The problem
Retype the whole listing verbatim and keep the pictures out of it.
________
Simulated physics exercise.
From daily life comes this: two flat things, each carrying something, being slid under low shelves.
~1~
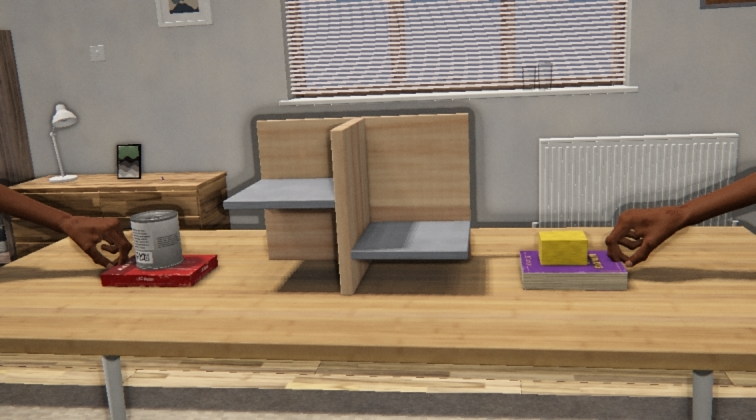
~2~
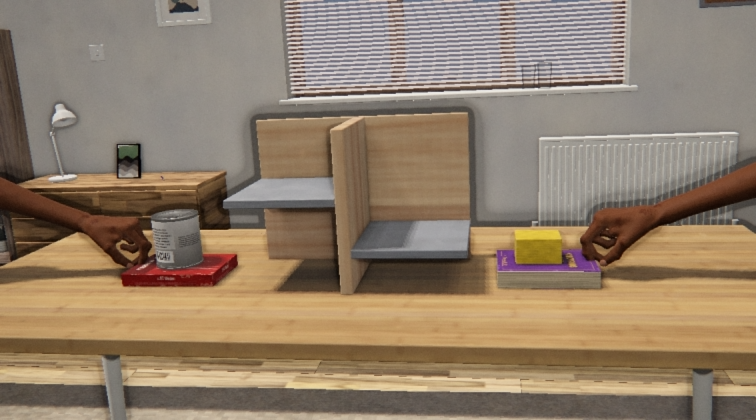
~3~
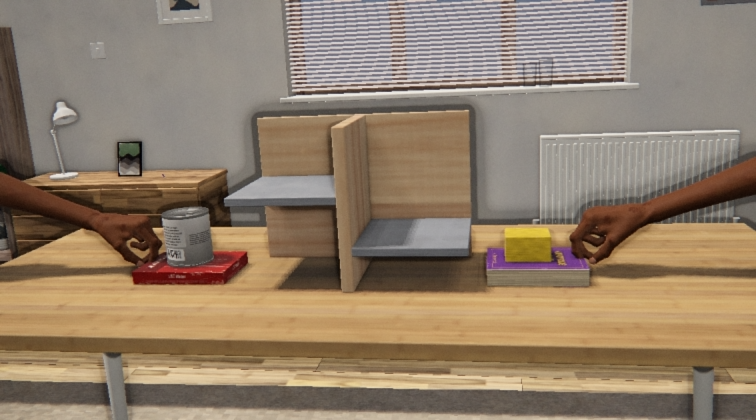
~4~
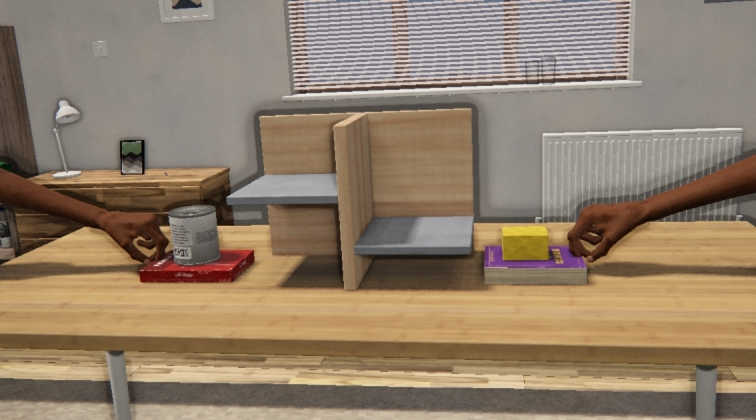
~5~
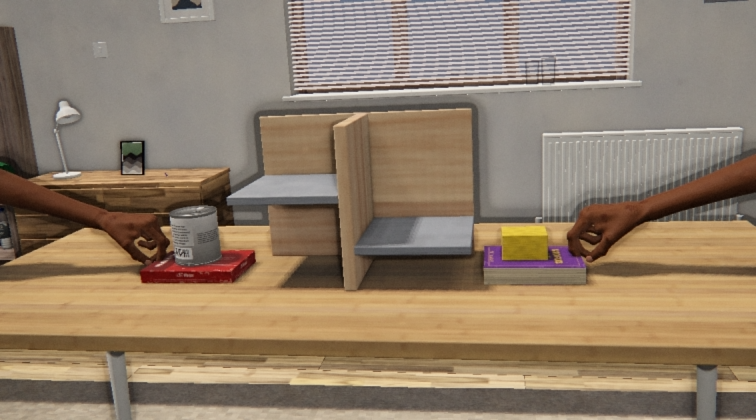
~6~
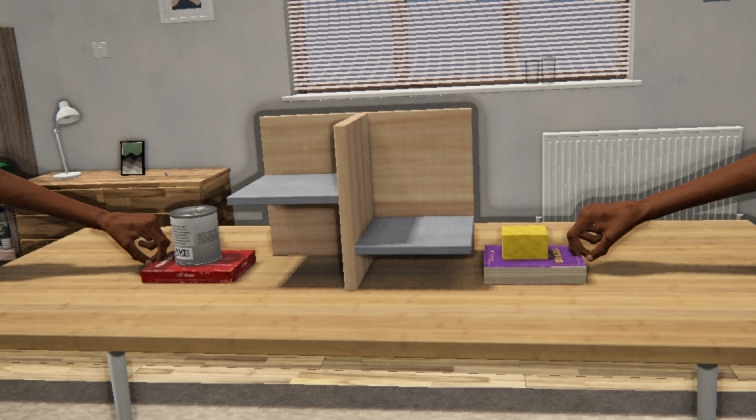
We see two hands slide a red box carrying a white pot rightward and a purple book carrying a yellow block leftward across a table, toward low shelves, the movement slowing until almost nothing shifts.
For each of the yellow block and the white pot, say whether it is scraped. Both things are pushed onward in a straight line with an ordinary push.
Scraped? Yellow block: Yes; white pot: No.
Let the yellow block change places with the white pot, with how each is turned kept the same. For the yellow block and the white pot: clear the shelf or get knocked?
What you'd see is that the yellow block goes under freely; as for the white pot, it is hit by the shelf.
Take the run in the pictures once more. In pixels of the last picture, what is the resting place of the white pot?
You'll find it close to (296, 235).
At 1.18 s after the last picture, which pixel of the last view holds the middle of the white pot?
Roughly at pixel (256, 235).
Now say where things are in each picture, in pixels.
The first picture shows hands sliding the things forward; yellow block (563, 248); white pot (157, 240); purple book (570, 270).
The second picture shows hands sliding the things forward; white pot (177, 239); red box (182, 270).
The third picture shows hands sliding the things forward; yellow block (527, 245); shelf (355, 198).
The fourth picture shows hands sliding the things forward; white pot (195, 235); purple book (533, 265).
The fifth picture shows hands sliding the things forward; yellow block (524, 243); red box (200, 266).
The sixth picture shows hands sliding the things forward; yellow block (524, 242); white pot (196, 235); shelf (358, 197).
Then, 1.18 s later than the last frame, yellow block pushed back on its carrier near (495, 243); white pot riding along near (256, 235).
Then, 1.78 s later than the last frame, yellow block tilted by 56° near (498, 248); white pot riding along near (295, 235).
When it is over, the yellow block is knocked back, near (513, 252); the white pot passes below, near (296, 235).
________
Exercise result
Simulated physics exercise.
From daily life comes this: two flat things, each carrying something, being slid under low shelves.
~1~
~2~
~3~
~4~
~5~
~6~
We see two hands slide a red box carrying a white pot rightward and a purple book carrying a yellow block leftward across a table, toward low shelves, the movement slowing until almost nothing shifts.
For each of the yellow block and the white pot, say whether it is scraped. Both things are pushed onward in a straight line with an ordinary push.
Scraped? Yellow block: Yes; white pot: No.
Let the yellow block change places with the white pot, with how each is turned kept the same. For the yellow block and the white pot: clear the shelf or get knocked?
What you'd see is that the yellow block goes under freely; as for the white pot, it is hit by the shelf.
Take the run in the pictures once more. In pixels of the last picture, what is the resting place of the white pot?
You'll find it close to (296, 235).
At 1.18 s after the last picture, which pixel of the last view holds the middle of the white pot?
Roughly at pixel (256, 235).
Now say where things are in each picture, in pixels.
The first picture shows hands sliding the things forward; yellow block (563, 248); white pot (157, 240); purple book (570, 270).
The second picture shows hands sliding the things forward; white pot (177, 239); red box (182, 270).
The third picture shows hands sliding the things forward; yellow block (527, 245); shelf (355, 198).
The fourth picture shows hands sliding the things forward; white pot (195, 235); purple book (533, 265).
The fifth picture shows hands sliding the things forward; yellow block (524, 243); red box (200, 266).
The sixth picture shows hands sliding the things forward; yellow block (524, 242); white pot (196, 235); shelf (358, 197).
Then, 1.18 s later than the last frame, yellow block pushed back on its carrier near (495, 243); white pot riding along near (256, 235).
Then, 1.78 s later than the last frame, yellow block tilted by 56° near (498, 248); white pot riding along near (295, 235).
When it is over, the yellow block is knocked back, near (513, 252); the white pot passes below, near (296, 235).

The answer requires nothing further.